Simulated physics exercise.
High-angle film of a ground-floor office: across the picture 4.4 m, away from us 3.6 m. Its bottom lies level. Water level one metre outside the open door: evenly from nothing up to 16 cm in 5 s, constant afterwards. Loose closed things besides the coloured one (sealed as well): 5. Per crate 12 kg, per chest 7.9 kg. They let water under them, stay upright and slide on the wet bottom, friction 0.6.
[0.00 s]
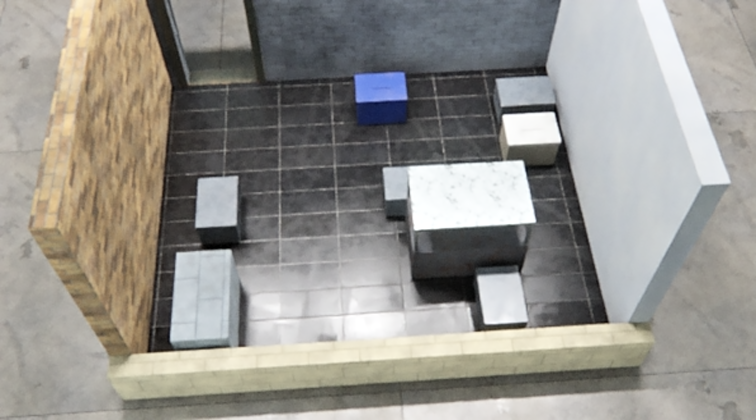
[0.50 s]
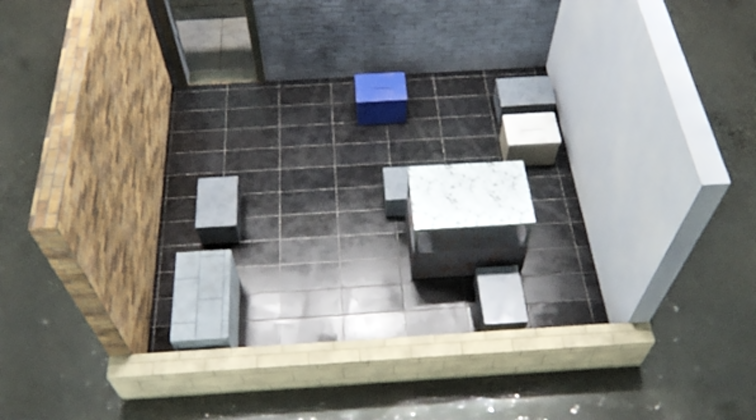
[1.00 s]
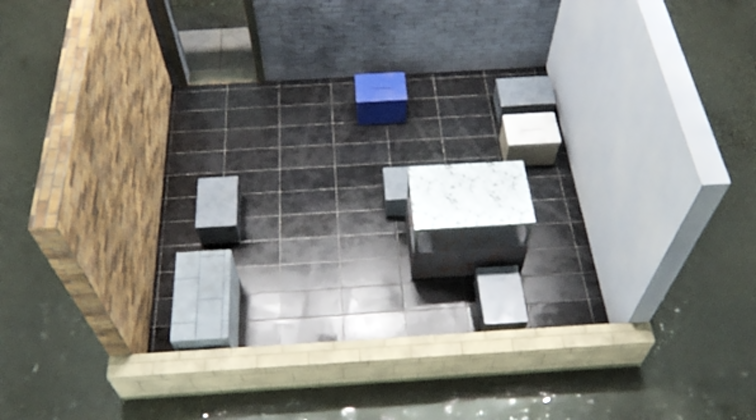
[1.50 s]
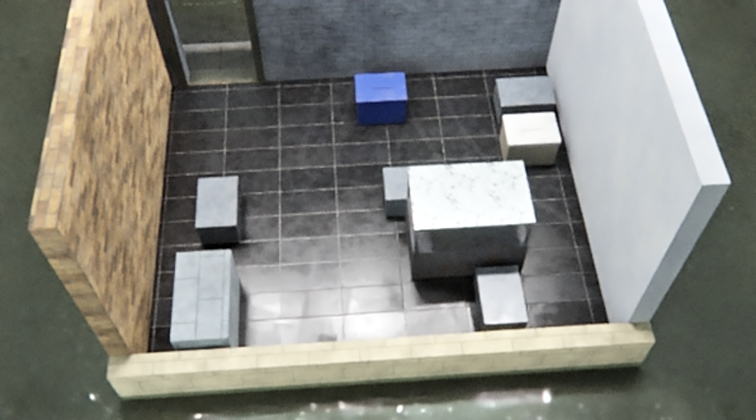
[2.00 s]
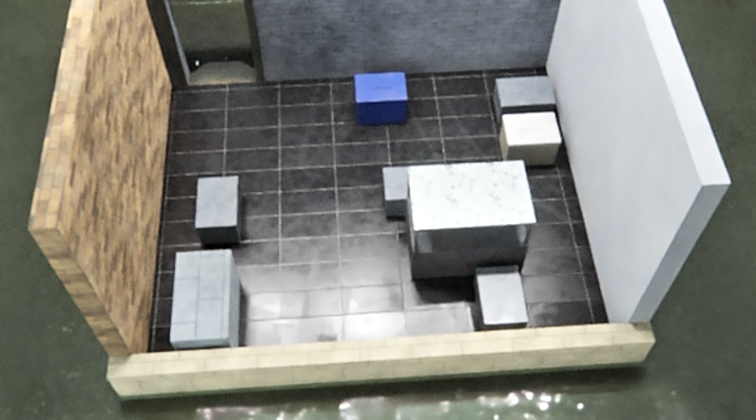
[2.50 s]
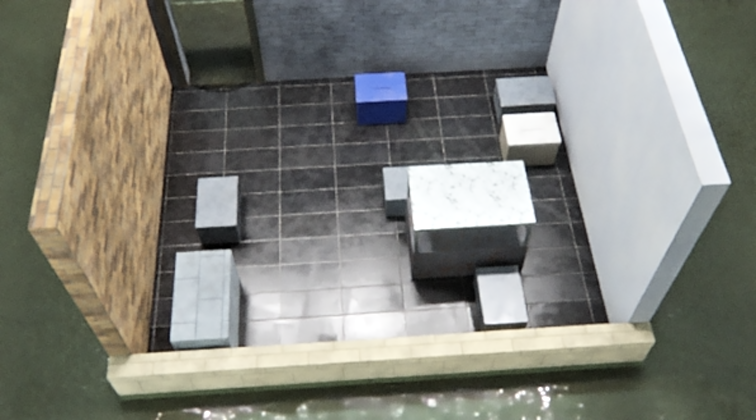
In a small walled room with a dark tiled floor, a blue box and several grey and pale blocks stay still, while the grey ground outside turns to dark, rippling water that also shows through the open doorway.
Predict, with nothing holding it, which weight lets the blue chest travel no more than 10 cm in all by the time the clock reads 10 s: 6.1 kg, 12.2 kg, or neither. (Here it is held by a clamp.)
The low one.
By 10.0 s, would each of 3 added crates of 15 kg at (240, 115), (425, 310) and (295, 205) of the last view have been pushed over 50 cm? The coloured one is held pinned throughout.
One by one: Too far, not far enough and not far enough.
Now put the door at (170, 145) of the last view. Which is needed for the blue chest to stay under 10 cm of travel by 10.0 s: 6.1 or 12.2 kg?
Answer: No option succeeds.
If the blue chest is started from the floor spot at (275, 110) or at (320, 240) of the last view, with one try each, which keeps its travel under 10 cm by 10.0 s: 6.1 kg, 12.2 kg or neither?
One by one: Only the big mass suffices; neither mass suffices.
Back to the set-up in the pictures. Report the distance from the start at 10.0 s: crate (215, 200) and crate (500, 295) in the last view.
The first is 140 cm from its start, the second 10 cm.
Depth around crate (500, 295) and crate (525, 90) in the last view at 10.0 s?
Depth approx. 4 cm / 0 cm.
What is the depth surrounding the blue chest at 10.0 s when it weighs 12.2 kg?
Around 1 cm.
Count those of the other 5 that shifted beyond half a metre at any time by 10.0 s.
1.
After 3.5 s the blue chest would be 0 cm from its start with 6.1 kg and 0 cm from its start with 12.2 kg; 0 cm of water round it then.
After 4.5 s the blue chest would be 0 cm from its start with 6.1 kg and 0 cm from its start with 12.2 kg; 0 cm of water round it then.
After 7.0 s the blue chest would be 0 cm from its start with 6.1 kg and 0 cm from its start with 12.2 kg; 0 cm of water round it then.
After 10.0 s the blue chest would be 0 cm from its start with 6.1 kg and 0 cm from its start with 12.2 kg; 1 cm of water round it then.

★ ★ ★ ★ ★

DIRECTIONS FOR THIS TASK: Reproduce the listing exactly. Leave its pictures out.

WRITTEN ANSWER:
Simulated physics exercise.
High-angle film of a ground-floor office: across the picture 4.4 m, away from us 3.6 m. Its bottom lies level. Water level one metre outside the open door: evenly from nothing up to 16 cm in 5 s, constant afterwards. Loose closed things besides the coloured one (sealed as well): 5. Per crate 12 kg, per chest 7.9 kg. They let water under them, stay upright and slide on the wet bottom, friction 0.6.
[0.00 s]
[0.50 s]
[1.00 s]
[1.50 s]
[2.00 s]
[2.50 s]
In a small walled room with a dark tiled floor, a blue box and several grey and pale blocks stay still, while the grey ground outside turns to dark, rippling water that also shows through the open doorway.
Predict, with nothing holding it, which weight lets the blue chest travel no more than 10 cm in all by the time the clock reads 10 s: 6.1 kg, 12.2 kg, or neither. (Here it is held by a clamp.)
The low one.
By 10.0 s, would each of 3 added crates of 15 kg at (240, 115), (425, 310) and (295, 205) of the last view have been pushed over 50 cm? The coloured one is held pinned throughout.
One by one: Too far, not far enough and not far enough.
Now put the door at (170, 145) of the last view. Which is needed for the blue chest to stay under 10 cm of travel by 10.0 s: 6.1 or 12.2 kg?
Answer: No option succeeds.
If the blue chest is started from the floor spot at (275, 110) or at (320, 240) of the last view, with one try each, which keeps its travel under 10 cm by 10.0 s: 6.1 kg, 12.2 kg or neither?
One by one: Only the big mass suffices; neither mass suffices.
Back to the set-up in the pictures. Report the distance from the start at 10.0 s: crate (215, 200) and crate (500, 295) in the last view.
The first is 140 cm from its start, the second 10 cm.
Depth around crate (500, 295) and crate (525, 90) in the last view at 10.0 s?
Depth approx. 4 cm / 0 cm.
What is the depth surrounding the blue chest at 10.0 s when it weighs 12.2 kg?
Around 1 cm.
Count those of the other 5 that shifted beyond half a metre at any time by 10.0 s.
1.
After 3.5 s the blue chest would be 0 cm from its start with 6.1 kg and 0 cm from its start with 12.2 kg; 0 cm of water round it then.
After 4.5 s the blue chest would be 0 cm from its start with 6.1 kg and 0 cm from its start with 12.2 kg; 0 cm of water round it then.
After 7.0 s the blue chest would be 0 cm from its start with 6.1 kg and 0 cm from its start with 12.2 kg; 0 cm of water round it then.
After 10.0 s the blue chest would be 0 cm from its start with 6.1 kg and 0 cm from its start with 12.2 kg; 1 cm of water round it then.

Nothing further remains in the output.